**Information supplied**
· · · · · · ·
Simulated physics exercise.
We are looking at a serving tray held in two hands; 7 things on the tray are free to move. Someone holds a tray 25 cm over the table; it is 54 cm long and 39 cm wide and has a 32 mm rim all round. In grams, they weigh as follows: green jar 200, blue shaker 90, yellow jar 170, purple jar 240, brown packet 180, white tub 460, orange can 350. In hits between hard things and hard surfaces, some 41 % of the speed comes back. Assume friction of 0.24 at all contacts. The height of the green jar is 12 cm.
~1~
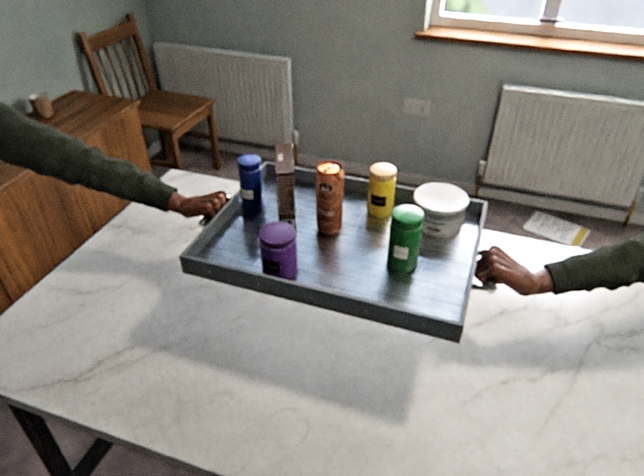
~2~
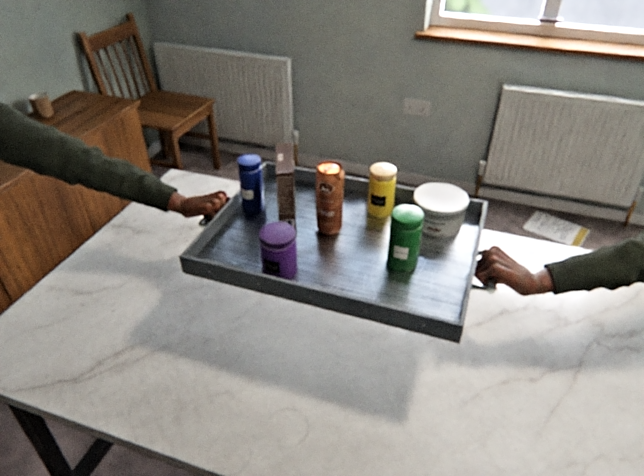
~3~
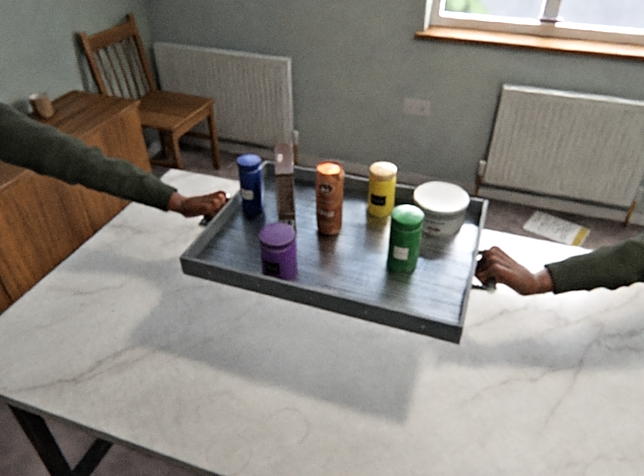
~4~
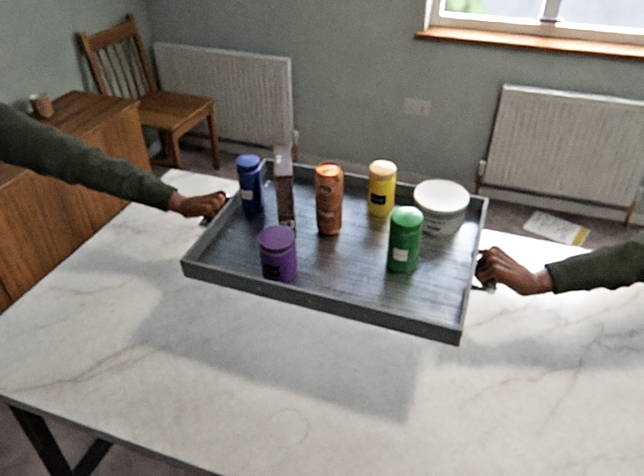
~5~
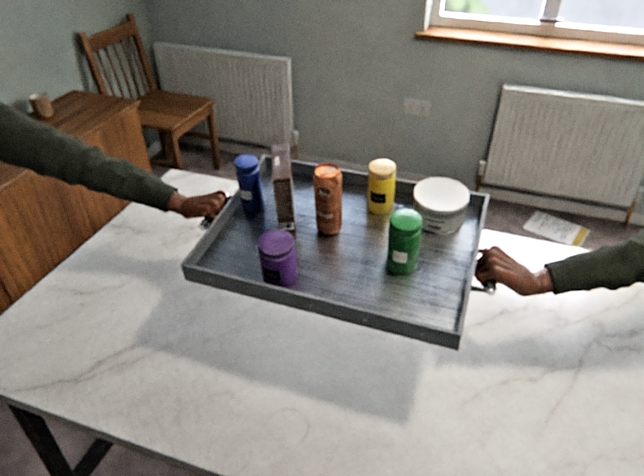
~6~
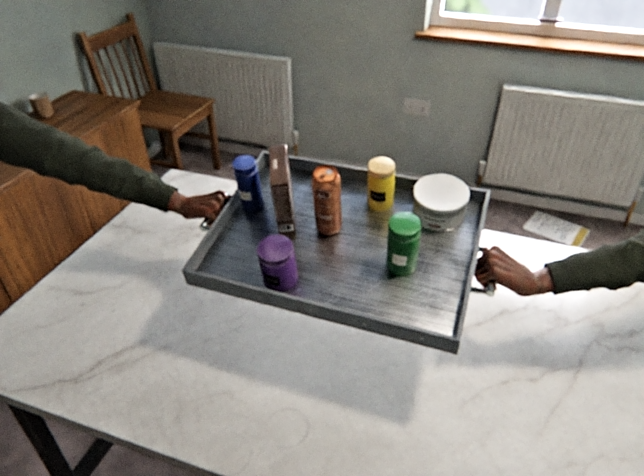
In a room with radiators and a wooden chair, a white marbled table is seen from above. Two dark-sleeved arms hold a grey tray over it, with a blue shaker, brown packet, orange can, yellow jar and white tub towards the back, and purple and green jars nearer. The tray starts level, then its near edge gradually dips, the containers leaning with it, while the camera stays still.
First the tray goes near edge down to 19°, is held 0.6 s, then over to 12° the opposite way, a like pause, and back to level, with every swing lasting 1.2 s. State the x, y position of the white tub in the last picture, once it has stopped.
(432, 290).
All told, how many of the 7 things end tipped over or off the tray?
That makes 3.
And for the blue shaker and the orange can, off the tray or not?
The blue shaker stays within bounds; the orange can winds up out of bounds.
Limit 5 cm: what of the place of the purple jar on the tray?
The purple jar remains in place.
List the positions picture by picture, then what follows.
The first frame shows tray level; white tub (439, 210); green jar (405, 239).
The second frame shows tray level; yellow jar (382, 190); purple jar (279, 252).
The third frame shows tray at 1°, near edge down; brown packet (286, 191); orange can (330, 200).
The fourth frame shows tray at 3°, near edge down; green jar (404, 241); blue shaker (251, 184).
The fifth frame shows tray at 6°, near edge down; yellow jar (381, 187); purple jar (278, 259).
The sixth frame shows tray at 10°, near edge down; white tub (440, 203); brown packet (283, 194).
Then, 0.70 s later than the last frame, tray at 19°, near edge down; white tub 10 cm from its spot near (430, 237); orange can 11 cm from its spot; yellow jar 11 cm from its spot.
Then, 1.20 s later than the last frame, tray at 19°, near edge down; orange can now off the tray; white tub 27 cm from its spot near (428, 310); blue shaker rocked 64° off its seat.
Then, 2.40 s later than the last frame, tray at 12°, far edge down; white tub 27 cm from its spot near (435, 276); blue shaker rocked 70° off its seat; brown packet on its side.
When it is over, off the tray, orange can; lying over on the tray, blue shaker and brown packet; not toppled but over 5 cm from the start, green jar, yellow jar and white tub; purple jar within 5 cm of the start. End places, in pixels of the last picture, white tub near (432, 290).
· · · · · · ·
**Written task**
Repeat the material above word for word and skip every image in it.

**Solution to this exercise**
Simulated physics exercise.
We are looking at a serving tray held in two hands; 7 things on the tray are free to move. Someone holds a tray 25 cm over the table; it is 54 cm long and 39 cm wide and has a 32 mm rim all round. In grams, they weigh as follows: green jar 200, blue shaker 90, yellow jar 170, purple jar 240, brown packet 180, white tub 460, orange can 350. In hits between hard things and hard surfaces, some 41 % of the speed comes back. Assume friction of 0.24 at all contacts. The height of the green jar is 12 cm.
~1~
~2~
~3~
~4~
~5~
~6~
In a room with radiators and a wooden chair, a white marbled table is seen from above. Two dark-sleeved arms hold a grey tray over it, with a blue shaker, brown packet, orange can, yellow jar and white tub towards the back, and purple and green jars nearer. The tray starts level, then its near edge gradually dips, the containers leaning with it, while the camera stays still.
First the tray goes near edge down to 19°, is held 0.6 s, then over to 12° the opposite way, a like pause, and back to level, with every swing lasting 1.2 s. State the x, y position of the white tub in the last picture, once it has stopped.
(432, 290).
All told, how many of the 7 things end tipped over or off the tray?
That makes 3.
And for the blue shaker and the orange can, off the tray or not?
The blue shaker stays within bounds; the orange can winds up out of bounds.
Limit 5 cm: what of the place of the purple jar on the tray?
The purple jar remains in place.
List the positions picture by picture, then what follows.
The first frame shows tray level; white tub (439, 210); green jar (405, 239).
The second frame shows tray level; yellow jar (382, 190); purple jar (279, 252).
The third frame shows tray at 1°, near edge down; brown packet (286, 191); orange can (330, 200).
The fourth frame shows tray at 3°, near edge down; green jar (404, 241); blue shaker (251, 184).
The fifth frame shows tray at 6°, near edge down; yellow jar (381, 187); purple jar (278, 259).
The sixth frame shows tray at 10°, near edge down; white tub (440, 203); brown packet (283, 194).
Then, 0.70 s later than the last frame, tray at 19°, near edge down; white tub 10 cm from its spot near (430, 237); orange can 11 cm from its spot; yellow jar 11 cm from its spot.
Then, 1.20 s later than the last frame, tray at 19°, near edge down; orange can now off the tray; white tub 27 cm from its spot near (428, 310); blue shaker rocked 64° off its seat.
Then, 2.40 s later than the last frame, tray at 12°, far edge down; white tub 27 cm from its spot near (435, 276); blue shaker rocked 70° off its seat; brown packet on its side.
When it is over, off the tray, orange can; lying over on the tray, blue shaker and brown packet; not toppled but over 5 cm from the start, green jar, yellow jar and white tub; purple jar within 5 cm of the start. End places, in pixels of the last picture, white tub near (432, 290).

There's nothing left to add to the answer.